# Data segment:
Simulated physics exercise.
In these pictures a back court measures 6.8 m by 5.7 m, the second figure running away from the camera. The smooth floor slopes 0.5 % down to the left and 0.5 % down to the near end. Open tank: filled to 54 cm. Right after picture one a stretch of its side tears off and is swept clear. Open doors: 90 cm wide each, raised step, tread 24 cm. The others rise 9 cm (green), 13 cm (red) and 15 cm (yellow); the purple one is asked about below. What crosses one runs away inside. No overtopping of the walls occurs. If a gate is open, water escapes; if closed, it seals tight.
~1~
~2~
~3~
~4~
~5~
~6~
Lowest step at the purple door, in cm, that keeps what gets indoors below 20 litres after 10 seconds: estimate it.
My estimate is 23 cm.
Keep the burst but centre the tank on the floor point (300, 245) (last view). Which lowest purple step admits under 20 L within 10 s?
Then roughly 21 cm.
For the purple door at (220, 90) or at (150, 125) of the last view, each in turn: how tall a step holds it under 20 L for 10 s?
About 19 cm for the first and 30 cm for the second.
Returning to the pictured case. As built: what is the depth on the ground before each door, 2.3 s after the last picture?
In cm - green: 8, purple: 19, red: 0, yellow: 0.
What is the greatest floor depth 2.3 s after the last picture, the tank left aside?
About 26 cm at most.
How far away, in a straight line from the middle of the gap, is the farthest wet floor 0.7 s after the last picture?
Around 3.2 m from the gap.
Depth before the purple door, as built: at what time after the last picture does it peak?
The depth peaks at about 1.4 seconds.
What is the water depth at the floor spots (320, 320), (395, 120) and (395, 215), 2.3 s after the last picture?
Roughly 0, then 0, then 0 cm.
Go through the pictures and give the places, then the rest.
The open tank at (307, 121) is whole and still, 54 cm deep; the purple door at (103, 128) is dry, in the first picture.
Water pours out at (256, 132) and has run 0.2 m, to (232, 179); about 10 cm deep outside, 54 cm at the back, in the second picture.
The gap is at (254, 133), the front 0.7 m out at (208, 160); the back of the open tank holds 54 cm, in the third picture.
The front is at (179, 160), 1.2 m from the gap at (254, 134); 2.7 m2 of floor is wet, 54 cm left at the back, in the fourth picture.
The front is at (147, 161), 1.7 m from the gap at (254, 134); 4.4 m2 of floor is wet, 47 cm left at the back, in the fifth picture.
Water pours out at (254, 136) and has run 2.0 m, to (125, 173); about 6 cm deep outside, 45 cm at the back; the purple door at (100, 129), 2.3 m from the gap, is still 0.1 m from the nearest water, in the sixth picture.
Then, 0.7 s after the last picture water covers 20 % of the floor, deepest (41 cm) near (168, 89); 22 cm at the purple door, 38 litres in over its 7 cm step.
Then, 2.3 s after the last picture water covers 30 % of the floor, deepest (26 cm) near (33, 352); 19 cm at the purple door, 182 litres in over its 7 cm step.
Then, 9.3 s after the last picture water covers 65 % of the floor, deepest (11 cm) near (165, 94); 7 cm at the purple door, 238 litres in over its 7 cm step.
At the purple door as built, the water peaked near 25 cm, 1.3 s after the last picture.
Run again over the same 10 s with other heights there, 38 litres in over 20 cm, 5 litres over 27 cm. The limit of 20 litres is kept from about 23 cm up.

# What the task requires:
Repeat the data precisely, line by line.

# Task response:
Simulated physics exercise.
In these pictures a back court measures 6.8 m by 5.7 m, the second figure running away from the camera. The smooth floor slopes 0.5 % down to the left and 0.5 % down to the near end. Open tank: filled to 54 cm. Right after picture one a stretch of its side tears off and is swept clear. Open doors: 90 cm wide each, raised step, tread 24 cm. The others rise 9 cm (green), 13 cm (red) and 15 cm (yellow); the purple one is asked about below. What crosses one runs away inside. No overtopping of the walls occurs. If a gate is open, water escapes; if closed, it seals tight.
~1~
~2~
~3~
~4~
~5~
~6~
Lowest step at the purple door, in cm, that keeps what gets indoors below 20 litres after 10 seconds: estimate it.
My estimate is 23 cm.
Keep the burst but centre the tank on the floor point (300, 245) (last view). Which lowest purple step admits under 20 L within 10 s?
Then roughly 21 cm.
For the purple door at (220, 90) or at (150, 125) of the last view, each in turn: how tall a step holds it under 20 L for 10 s?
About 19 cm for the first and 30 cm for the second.
Returning to the pictured case. As built: what is the depth on the ground before each door, 2.3 s after the last picture?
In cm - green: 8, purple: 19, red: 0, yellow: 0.
What is the greatest floor depth 2.3 s after the last picture, the tank left aside?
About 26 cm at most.
How far away, in a straight line from the middle of the gap, is the farthest wet floor 0.7 s after the last picture?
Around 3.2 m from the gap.
Depth before the purple door, as built: at what time after the last picture does it peak?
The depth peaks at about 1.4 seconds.
What is the water depth at the floor spots (320, 320), (395, 120) and (395, 215), 2.3 s after the last picture?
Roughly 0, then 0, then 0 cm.
Go through the pictures and give the places, then the rest.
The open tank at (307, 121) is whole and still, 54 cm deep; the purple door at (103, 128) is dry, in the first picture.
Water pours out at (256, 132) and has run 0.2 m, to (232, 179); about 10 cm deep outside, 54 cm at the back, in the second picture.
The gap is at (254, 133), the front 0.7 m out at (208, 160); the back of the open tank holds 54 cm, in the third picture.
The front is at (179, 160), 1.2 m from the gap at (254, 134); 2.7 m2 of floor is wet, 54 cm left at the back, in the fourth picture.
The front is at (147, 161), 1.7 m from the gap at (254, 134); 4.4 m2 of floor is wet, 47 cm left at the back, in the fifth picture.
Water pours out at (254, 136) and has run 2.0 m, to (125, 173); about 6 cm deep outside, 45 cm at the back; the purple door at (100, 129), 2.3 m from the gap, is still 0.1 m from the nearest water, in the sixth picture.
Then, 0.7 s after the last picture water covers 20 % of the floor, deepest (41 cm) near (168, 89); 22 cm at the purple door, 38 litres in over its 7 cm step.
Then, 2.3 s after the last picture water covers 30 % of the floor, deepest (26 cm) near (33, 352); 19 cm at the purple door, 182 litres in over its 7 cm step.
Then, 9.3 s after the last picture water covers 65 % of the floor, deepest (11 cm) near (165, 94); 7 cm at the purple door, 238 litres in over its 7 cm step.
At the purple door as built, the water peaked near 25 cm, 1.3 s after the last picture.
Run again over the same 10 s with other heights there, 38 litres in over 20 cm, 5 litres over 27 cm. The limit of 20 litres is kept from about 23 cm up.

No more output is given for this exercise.